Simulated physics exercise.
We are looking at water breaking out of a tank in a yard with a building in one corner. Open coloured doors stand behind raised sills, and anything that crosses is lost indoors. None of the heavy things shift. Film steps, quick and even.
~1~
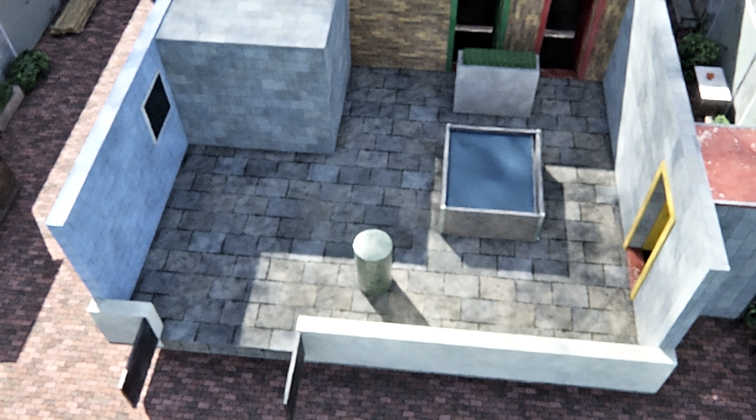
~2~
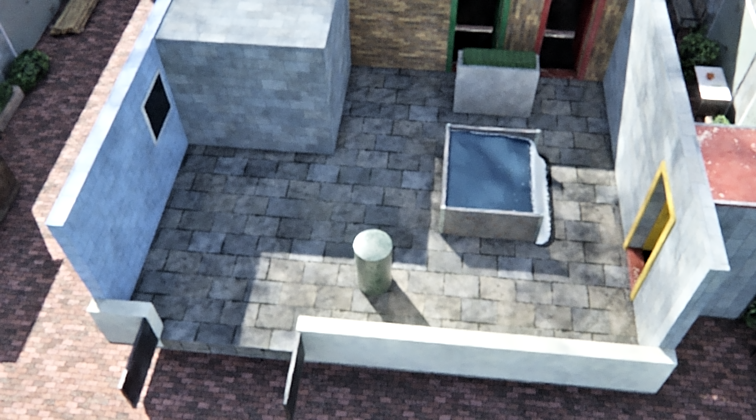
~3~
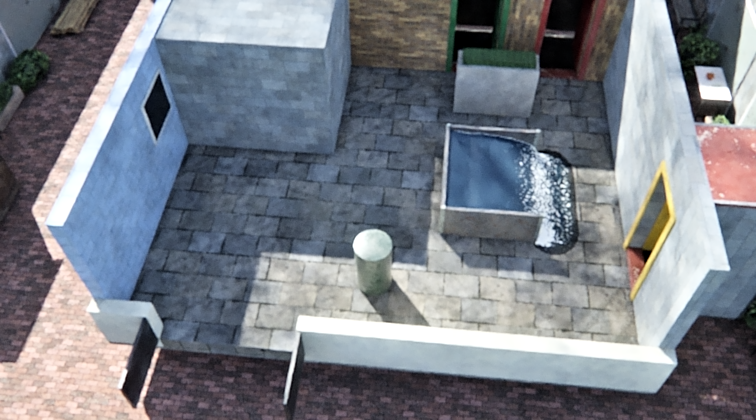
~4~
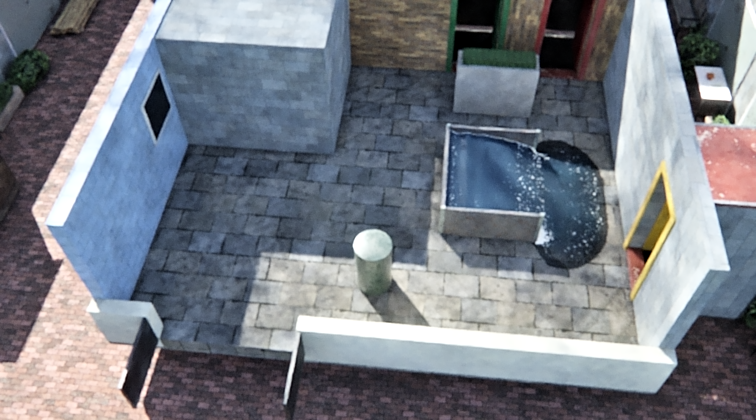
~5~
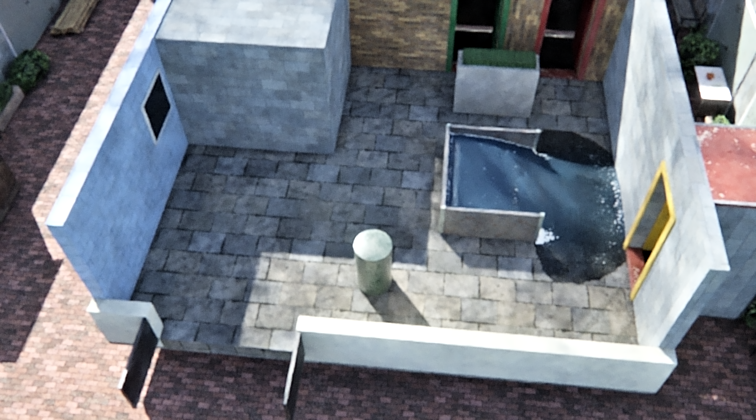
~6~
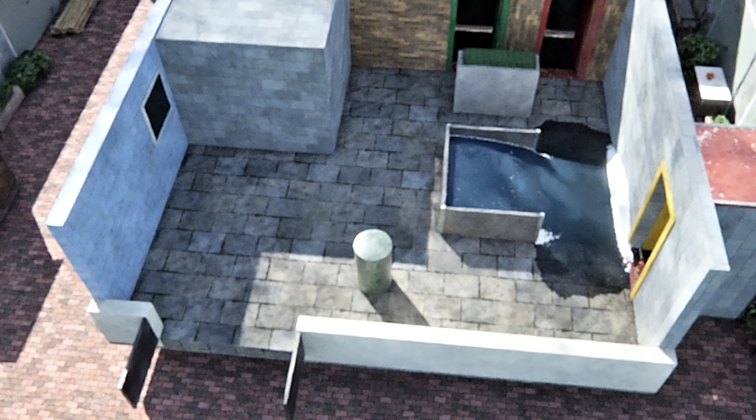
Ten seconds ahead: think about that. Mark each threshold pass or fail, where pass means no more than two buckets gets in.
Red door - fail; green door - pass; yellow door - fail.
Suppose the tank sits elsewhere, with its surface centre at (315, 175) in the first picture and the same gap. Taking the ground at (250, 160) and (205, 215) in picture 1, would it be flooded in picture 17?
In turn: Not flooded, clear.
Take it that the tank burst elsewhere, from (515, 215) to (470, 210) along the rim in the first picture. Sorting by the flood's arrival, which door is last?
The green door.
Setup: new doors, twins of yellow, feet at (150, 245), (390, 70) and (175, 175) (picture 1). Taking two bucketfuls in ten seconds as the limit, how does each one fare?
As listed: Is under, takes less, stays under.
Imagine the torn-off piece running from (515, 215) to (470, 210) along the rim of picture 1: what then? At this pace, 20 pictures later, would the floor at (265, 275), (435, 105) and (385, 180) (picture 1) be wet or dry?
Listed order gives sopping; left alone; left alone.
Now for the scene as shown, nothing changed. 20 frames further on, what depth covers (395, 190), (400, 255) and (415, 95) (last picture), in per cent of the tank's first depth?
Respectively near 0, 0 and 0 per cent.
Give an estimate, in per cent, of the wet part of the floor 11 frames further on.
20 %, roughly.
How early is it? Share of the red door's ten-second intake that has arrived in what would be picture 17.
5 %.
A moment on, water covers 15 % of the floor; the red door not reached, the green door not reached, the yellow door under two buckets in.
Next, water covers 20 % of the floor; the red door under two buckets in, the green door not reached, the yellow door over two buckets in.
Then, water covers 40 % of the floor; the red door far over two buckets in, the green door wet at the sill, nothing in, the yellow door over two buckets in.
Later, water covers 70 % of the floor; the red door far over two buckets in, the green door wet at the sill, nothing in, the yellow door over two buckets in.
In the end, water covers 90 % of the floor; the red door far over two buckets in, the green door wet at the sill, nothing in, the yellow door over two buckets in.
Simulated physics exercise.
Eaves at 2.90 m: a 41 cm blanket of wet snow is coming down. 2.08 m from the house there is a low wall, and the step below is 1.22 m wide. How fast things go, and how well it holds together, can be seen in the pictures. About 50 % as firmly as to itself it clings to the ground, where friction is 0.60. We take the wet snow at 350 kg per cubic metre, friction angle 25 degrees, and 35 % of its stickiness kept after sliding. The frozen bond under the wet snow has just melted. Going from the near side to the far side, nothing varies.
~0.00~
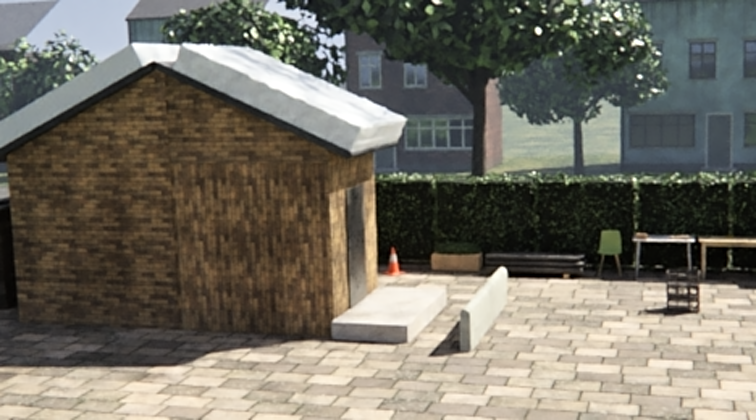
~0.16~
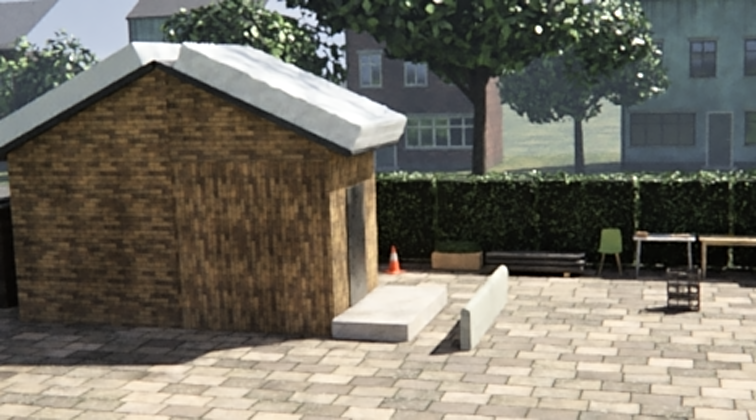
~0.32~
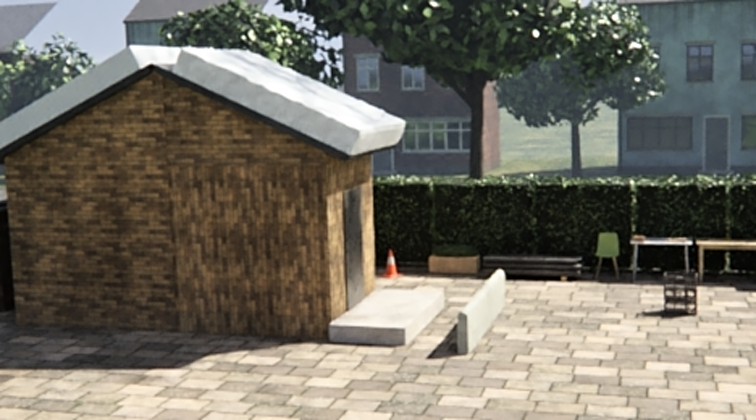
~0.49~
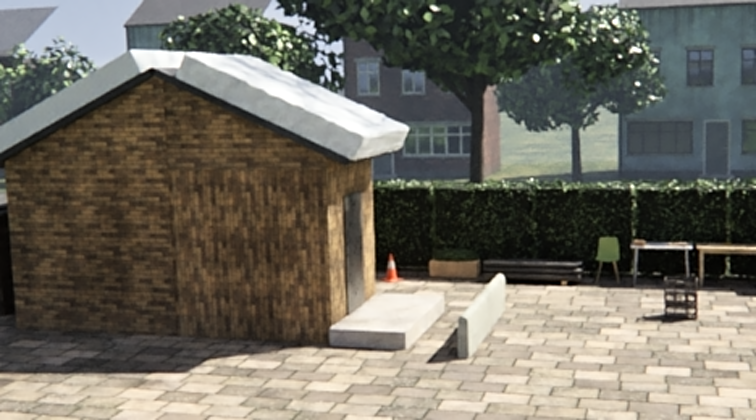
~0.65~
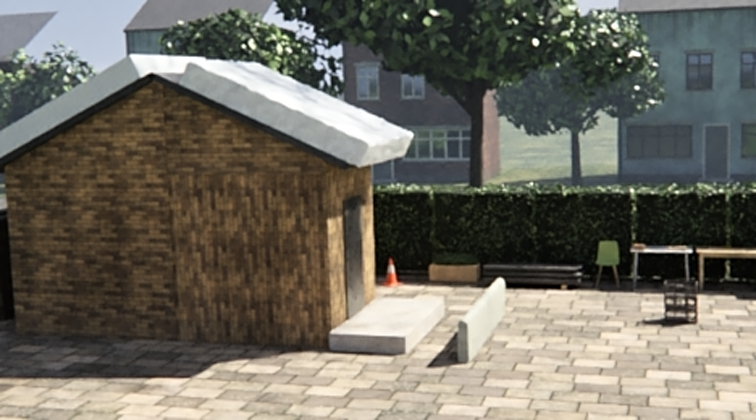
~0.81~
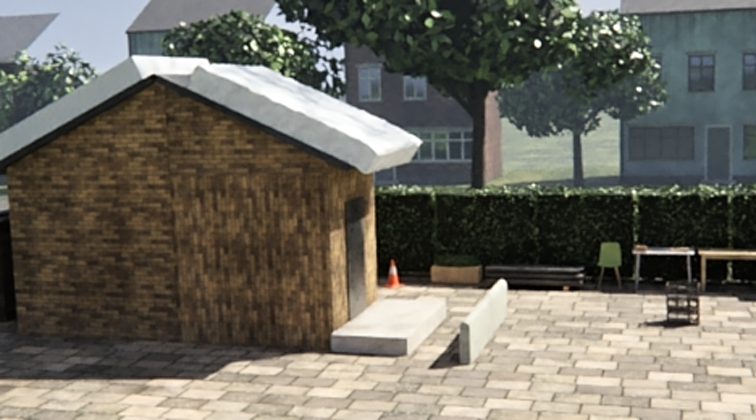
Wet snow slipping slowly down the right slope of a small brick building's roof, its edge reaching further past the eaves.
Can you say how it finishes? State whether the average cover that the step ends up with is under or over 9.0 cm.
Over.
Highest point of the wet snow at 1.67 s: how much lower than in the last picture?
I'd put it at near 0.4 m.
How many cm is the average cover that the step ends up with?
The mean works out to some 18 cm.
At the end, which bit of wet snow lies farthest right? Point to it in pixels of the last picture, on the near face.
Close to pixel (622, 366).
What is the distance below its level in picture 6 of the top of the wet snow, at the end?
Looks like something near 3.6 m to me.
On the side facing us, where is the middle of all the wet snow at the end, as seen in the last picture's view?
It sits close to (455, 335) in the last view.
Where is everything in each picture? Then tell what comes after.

> _EXERCISE PROMPT_: Some lines of the records may hold the word "things". How many do? Answer with a number and nothing else.

> _COMPLETED EXERCISE_: 2